* Data extract
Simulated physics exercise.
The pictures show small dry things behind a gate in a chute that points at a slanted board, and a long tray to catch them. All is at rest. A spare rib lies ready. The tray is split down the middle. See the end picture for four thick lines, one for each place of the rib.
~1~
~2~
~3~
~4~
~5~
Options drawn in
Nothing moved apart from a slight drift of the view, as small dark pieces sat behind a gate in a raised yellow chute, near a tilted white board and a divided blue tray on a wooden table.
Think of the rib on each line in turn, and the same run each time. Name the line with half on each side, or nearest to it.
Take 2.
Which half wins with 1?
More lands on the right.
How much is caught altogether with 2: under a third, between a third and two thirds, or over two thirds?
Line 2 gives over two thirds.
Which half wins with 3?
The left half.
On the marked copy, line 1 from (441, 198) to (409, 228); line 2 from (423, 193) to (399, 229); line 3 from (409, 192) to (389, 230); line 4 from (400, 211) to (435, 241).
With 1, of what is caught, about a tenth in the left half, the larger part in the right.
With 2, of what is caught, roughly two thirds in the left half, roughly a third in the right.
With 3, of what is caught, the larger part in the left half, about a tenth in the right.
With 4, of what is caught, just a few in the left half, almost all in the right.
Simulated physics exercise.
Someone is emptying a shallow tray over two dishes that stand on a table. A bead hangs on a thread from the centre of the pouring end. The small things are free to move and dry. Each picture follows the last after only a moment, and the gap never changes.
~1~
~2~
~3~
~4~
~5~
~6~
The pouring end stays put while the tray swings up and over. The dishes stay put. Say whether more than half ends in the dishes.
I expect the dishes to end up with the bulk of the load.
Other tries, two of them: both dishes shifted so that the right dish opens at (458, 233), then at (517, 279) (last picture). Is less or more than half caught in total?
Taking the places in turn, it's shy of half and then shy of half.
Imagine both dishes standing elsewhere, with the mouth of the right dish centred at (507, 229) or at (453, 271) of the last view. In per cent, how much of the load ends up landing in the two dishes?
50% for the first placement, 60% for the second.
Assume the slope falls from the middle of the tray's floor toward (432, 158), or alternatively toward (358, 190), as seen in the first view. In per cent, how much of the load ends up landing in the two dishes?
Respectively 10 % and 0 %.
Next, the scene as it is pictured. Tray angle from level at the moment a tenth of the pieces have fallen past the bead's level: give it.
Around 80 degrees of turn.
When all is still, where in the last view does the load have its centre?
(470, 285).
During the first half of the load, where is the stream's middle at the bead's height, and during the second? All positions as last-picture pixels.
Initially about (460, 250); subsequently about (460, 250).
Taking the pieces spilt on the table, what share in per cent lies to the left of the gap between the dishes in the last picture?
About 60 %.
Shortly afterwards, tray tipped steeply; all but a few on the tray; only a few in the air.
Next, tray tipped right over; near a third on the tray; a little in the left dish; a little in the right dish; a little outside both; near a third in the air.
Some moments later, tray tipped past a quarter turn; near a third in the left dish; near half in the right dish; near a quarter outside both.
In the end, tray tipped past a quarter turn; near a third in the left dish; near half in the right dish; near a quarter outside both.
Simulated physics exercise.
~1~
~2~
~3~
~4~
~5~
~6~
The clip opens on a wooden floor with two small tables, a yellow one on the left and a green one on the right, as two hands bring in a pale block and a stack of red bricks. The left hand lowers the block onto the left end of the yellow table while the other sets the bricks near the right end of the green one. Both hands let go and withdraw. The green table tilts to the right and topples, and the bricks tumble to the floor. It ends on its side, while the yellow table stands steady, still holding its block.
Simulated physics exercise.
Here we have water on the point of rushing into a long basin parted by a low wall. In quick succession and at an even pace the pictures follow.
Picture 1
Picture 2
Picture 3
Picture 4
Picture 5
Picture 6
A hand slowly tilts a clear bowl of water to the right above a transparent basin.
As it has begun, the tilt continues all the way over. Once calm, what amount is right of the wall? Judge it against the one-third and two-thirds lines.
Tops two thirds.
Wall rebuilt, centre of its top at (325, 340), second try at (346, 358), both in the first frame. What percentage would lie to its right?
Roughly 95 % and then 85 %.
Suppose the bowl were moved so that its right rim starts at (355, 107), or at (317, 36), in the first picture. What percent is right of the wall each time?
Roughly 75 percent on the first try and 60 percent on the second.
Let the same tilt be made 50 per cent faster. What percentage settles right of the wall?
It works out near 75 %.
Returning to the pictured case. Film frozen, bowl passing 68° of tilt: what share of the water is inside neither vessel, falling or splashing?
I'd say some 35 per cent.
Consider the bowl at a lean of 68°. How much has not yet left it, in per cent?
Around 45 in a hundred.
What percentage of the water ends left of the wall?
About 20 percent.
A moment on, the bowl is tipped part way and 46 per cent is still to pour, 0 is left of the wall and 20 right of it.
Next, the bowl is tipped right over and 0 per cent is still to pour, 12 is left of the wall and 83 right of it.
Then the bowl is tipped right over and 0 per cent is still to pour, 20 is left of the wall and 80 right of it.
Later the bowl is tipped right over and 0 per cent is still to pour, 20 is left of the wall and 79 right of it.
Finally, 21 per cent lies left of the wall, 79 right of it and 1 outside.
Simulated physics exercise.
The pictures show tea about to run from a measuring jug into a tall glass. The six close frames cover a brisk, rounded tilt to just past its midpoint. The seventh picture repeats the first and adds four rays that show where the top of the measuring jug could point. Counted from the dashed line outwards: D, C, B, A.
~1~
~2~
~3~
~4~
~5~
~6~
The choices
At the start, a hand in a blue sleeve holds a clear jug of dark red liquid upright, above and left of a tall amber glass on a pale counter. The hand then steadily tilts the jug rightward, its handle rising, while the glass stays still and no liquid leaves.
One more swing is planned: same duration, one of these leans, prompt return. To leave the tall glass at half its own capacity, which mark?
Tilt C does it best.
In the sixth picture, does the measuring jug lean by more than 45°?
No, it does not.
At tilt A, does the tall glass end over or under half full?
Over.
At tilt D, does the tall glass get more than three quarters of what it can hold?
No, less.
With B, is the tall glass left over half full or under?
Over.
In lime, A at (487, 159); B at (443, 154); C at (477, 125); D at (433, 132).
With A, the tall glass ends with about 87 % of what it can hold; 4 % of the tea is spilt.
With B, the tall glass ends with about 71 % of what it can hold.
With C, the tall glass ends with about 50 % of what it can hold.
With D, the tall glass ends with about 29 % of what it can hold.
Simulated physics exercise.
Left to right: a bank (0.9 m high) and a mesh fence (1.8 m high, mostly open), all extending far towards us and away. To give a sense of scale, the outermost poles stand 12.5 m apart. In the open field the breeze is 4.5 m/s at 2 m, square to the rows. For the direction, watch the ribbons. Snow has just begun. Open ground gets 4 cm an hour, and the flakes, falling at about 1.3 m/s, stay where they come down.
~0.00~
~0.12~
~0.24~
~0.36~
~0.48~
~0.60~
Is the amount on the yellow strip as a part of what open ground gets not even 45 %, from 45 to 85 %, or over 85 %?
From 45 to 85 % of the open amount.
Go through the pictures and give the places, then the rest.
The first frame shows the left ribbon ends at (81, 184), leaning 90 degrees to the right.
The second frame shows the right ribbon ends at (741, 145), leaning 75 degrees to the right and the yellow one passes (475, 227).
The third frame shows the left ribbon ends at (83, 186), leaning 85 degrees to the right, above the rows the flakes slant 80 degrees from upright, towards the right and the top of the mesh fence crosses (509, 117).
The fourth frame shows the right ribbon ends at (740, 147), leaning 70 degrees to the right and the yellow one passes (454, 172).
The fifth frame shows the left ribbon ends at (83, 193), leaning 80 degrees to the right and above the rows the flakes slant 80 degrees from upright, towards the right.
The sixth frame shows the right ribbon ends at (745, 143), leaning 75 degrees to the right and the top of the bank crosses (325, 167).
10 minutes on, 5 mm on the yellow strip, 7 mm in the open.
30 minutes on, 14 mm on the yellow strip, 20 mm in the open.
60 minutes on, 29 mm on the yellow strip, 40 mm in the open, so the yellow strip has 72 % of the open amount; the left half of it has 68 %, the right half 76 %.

* Task
Return every entry exactly as given.

* Result below
Simulated physics exercise.
The pictures show small dry things behind a gate in a chute that points at a slanted board, and a long tray to catch them. All is at rest. A spare rib lies ready. The tray is split down the middle. See the end picture for four thick lines, one for each place of the rib.
~1~
~2~
~3~
~4~
~5~
Options drawn in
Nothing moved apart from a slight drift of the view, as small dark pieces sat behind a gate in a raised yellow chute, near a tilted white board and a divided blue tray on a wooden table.
Think of the rib on each line in turn, and the same run each time. Name the line with half on each side, or nearest to it.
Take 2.
Which half wins with 1?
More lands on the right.
How much is caught altogether with 2: under a third, between a third and two thirds, or over two thirds?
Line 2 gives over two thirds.
Which half wins with 3?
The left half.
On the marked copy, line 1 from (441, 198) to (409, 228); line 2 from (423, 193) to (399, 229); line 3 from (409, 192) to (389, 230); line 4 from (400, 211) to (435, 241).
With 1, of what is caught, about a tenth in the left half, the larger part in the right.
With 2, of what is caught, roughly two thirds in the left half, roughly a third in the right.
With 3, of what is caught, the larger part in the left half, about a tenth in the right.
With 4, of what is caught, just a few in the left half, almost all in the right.
Simulated physics exercise.
Someone is emptying a shallow tray over two dishes that stand on a table. A bead hangs on a thread from the centre of the pouring end. The small things are free to move and dry. Each picture follows the last after only a moment, and the gap never changes.
~1~
~2~
~3~
~4~
~5~
~6~
The pouring end stays put while the tray swings up and over. The dishes stay put. Say whether more than half ends in the dishes.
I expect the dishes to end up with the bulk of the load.
Other tries, two of them: both dishes shifted so that the right dish opens at (458, 233), then at (517, 279) (last picture). Is less or more than half caught in total?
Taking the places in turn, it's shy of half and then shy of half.
Imagine both dishes standing elsewhere, with the mouth of the right dish centred at (507, 229) or at (453, 271) of the last view. In per cent, how much of the load ends up landing in the two dishes?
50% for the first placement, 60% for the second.
Assume the slope falls from the middle of the tray's floor toward (432, 158), or alternatively toward (358, 190), as seen in the first view. In per cent, how much of the load ends up landing in the two dishes?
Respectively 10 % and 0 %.
Next, the scene as it is pictured. Tray angle from level at the moment a tenth of the pieces have fallen past the bead's level: give it.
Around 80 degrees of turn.
When all is still, where in the last view does the load have its centre?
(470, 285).
During the first half of the load, where is the stream's middle at the bead's height, and during the second? All positions as last-picture pixels.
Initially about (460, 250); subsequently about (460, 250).
Taking the pieces spilt on the table, what share in per cent lies to the left of the gap between the dishes in the last picture?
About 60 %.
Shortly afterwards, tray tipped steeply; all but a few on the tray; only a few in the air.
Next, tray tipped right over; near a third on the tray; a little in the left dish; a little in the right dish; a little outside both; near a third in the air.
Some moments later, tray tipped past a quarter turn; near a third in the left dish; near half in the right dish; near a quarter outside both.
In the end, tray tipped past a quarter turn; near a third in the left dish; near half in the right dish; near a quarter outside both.
Simulated physics exercise.
~1~
~2~
~3~
~4~
~5~
~6~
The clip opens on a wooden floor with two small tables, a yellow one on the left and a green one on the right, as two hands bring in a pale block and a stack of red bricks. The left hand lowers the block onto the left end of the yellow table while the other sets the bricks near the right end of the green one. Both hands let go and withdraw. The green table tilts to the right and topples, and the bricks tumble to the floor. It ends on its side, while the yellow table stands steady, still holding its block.
Simulated physics exercise.
Here we have water on the point of rushing into a long basin parted by a low wall. In quick succession and at an even pace the pictures follow.
Picture 1
Picture 2
Picture 3
Picture 4
Picture 5
Picture 6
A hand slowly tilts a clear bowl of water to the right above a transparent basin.
As it has begun, the tilt continues all the way over. Once calm, what amount is right of the wall? Judge it against the one-third and two-thirds lines.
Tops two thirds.
Wall rebuilt, centre of its top at (325, 340), second try at (346, 358), both in the first frame. What percentage would lie to its right?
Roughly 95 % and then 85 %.
Suppose the bowl were moved so that its right rim starts at (355, 107), or at (317, 36), in the first picture. What percent is right of the wall each time?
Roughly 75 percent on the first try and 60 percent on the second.
Let the same tilt be made 50 per cent faster. What percentage settles right of the wall?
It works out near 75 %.
Returning to the pictured case. Film frozen, bowl passing 68° of tilt: what share of the water is inside neither vessel, falling or splashing?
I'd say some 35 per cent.
Consider the bowl at a lean of 68°. How much has not yet left it, in per cent?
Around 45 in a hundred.
What percentage of the water ends left of the wall?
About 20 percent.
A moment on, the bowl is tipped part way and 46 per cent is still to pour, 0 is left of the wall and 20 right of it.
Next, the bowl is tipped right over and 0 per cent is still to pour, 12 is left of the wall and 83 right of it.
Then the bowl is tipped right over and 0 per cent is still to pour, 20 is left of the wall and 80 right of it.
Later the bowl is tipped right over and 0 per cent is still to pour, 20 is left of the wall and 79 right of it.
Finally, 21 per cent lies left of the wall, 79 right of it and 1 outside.
Simulated physics exercise.
The pictures show tea about to run from a measuring jug into a tall glass. The six close frames cover a brisk, rounded tilt to just past its midpoint. The seventh picture repeats the first and adds four rays that show where the top of the measuring jug could point. Counted from the dashed line outwards: D, C, B, A.
~1~
~2~
~3~
~4~
~5~
~6~
The choices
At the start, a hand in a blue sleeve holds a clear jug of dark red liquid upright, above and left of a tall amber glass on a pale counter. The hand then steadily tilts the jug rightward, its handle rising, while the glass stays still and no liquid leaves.
One more swing is planned: same duration, one of these leans, prompt return. To leave the tall glass at half its own capacity, which mark?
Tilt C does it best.
In the sixth picture, does the measuring jug lean by more than 45°?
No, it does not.
At tilt A, does the tall glass end over or under half full?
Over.
At tilt D, does the tall glass get more than three quarters of what it can hold?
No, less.
With B, is the tall glass left over half full or under?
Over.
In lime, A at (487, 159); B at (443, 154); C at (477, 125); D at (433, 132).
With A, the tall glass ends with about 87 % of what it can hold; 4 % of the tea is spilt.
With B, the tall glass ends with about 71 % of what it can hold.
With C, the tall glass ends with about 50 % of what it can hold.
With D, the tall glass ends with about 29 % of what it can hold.
Simulated physics exercise.
Left to right: a bank (0.9 m high) and a mesh fence (1.8 m high, mostly open), all extending far towards us and away. To give a sense of scale, the outermost poles stand 12.5 m apart. In the open field the breeze is 4.5 m/s at 2 m, square to the rows. For the direction, watch the ribbons. Snow has just begun. Open ground gets 4 cm an hour, and the flakes, falling at about 1.3 m/s, stay where they come down.
~0.00~
~0.12~
~0.24~
~0.36~
~0.48~
~0.60~
Is the amount on the yellow strip as a part of what open ground gets not even 45 %, from 45 to 85 %, or over 85 %?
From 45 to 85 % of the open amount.
Go through the pictures and give the places, then the rest.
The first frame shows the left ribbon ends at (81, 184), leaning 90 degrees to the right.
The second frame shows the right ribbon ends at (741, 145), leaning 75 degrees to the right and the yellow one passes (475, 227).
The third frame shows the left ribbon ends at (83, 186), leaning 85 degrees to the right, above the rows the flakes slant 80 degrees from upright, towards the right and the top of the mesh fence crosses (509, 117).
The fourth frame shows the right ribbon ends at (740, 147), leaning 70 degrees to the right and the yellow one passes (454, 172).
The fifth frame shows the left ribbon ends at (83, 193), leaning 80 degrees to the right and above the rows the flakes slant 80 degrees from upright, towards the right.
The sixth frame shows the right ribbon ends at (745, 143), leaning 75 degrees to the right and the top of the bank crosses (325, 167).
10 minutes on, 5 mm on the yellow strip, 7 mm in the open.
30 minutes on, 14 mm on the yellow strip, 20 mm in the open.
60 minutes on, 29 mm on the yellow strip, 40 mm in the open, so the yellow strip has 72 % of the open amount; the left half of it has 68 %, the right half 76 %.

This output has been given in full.